* _Aim_
Could you give the data below again, exactly and completely?
··· Information provided ···
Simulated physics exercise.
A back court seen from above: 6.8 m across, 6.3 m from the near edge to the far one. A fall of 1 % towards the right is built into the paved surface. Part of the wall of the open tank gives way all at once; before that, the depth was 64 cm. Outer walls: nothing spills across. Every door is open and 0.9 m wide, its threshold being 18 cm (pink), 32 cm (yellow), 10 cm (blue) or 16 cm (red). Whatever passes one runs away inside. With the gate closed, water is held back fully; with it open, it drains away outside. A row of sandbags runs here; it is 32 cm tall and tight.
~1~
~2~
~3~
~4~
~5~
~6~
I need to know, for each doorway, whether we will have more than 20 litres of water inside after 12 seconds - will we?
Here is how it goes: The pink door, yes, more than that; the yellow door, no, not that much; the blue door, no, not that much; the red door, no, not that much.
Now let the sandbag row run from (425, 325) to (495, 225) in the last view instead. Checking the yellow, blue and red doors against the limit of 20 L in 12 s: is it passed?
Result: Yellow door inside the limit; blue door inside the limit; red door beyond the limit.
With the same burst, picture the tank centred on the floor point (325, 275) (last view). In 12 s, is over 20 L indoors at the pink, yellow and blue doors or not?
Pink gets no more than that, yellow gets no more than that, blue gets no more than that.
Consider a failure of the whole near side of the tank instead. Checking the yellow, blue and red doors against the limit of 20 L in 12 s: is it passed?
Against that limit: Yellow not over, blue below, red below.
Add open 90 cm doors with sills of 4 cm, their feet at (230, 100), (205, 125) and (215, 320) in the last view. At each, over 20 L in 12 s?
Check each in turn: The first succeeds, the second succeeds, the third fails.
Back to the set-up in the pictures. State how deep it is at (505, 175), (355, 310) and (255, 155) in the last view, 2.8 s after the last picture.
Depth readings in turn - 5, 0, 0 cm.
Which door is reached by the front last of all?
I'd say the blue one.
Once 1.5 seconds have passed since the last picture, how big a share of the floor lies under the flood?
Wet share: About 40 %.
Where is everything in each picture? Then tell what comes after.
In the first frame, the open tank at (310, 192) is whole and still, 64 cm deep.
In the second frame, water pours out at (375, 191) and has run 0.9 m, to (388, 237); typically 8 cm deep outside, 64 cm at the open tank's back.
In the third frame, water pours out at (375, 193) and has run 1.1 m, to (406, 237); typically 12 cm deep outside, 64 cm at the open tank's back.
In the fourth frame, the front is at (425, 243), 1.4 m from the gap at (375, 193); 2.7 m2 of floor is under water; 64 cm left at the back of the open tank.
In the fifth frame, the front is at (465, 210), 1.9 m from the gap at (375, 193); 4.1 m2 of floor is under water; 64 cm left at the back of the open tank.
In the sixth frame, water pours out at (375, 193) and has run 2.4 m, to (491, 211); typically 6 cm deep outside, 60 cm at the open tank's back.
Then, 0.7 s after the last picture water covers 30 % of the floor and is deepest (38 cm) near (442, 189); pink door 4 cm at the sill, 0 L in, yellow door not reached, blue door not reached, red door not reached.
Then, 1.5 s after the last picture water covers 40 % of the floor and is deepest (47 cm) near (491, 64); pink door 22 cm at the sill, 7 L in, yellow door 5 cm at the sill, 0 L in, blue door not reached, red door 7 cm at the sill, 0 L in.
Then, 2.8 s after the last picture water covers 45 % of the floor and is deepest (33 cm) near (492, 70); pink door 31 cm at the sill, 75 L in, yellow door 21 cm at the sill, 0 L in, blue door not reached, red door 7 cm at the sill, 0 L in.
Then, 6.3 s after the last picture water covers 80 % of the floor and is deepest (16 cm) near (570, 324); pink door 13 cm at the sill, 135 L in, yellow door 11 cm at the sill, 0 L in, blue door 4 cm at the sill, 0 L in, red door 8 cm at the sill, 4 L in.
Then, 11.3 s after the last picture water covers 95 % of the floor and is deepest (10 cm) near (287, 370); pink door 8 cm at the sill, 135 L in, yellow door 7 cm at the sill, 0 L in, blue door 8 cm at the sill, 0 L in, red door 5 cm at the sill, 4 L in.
···
* _The result_
Simulated physics exercise.
A back court seen from above: 6.8 m across, 6.3 m from the near edge to the far one. A fall of 1 % towards the right is built into the paved surface. Part of the wall of the open tank gives way all at once; before that, the depth was 64 cm. Outer walls: nothing spills across. Every door is open and 0.9 m wide, its threshold being 18 cm (pink), 32 cm (yellow), 10 cm (blue) or 16 cm (red). Whatever passes one runs away inside. With the gate closed, water is held back fully; with it open, it drains away outside. A row of sandbags runs here; it is 32 cm tall and tight.
~1~
~2~
~3~
~4~
~5~
~6~
I need to know, for each doorway, whether we will have more than 20 litres of water inside after 12 seconds - will we?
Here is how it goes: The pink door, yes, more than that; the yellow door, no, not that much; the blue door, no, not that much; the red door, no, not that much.
Now let the sandbag row run from (425, 325) to (495, 225) in the last view instead. Checking the yellow, blue and red doors against the limit of 20 L in 12 s: is it passed?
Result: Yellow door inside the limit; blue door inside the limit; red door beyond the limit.
With the same burst, picture the tank centred on the floor point (325, 275) (last view). In 12 s, is over 20 L indoors at the pink, yellow and blue doors or not?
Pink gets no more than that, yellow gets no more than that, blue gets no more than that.
Consider a failure of the whole near side of the tank instead. Checking the yellow, blue and red doors against the limit of 20 L in 12 s: is it passed?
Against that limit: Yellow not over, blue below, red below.
Add open 90 cm doors with sills of 4 cm, their feet at (230, 100), (205, 125) and (215, 320) in the last view. At each, over 20 L in 12 s?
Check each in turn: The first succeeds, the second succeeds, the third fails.
Back to the set-up in the pictures. State how deep it is at (505, 175), (355, 310) and (255, 155) in the last view, 2.8 s after the last picture.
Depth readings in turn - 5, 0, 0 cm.
Which door is reached by the front last of all?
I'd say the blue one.
Once 1.5 seconds have passed since the last picture, how big a share of the floor lies under the flood?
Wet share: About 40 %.
Where is everything in each picture? Then tell what comes after.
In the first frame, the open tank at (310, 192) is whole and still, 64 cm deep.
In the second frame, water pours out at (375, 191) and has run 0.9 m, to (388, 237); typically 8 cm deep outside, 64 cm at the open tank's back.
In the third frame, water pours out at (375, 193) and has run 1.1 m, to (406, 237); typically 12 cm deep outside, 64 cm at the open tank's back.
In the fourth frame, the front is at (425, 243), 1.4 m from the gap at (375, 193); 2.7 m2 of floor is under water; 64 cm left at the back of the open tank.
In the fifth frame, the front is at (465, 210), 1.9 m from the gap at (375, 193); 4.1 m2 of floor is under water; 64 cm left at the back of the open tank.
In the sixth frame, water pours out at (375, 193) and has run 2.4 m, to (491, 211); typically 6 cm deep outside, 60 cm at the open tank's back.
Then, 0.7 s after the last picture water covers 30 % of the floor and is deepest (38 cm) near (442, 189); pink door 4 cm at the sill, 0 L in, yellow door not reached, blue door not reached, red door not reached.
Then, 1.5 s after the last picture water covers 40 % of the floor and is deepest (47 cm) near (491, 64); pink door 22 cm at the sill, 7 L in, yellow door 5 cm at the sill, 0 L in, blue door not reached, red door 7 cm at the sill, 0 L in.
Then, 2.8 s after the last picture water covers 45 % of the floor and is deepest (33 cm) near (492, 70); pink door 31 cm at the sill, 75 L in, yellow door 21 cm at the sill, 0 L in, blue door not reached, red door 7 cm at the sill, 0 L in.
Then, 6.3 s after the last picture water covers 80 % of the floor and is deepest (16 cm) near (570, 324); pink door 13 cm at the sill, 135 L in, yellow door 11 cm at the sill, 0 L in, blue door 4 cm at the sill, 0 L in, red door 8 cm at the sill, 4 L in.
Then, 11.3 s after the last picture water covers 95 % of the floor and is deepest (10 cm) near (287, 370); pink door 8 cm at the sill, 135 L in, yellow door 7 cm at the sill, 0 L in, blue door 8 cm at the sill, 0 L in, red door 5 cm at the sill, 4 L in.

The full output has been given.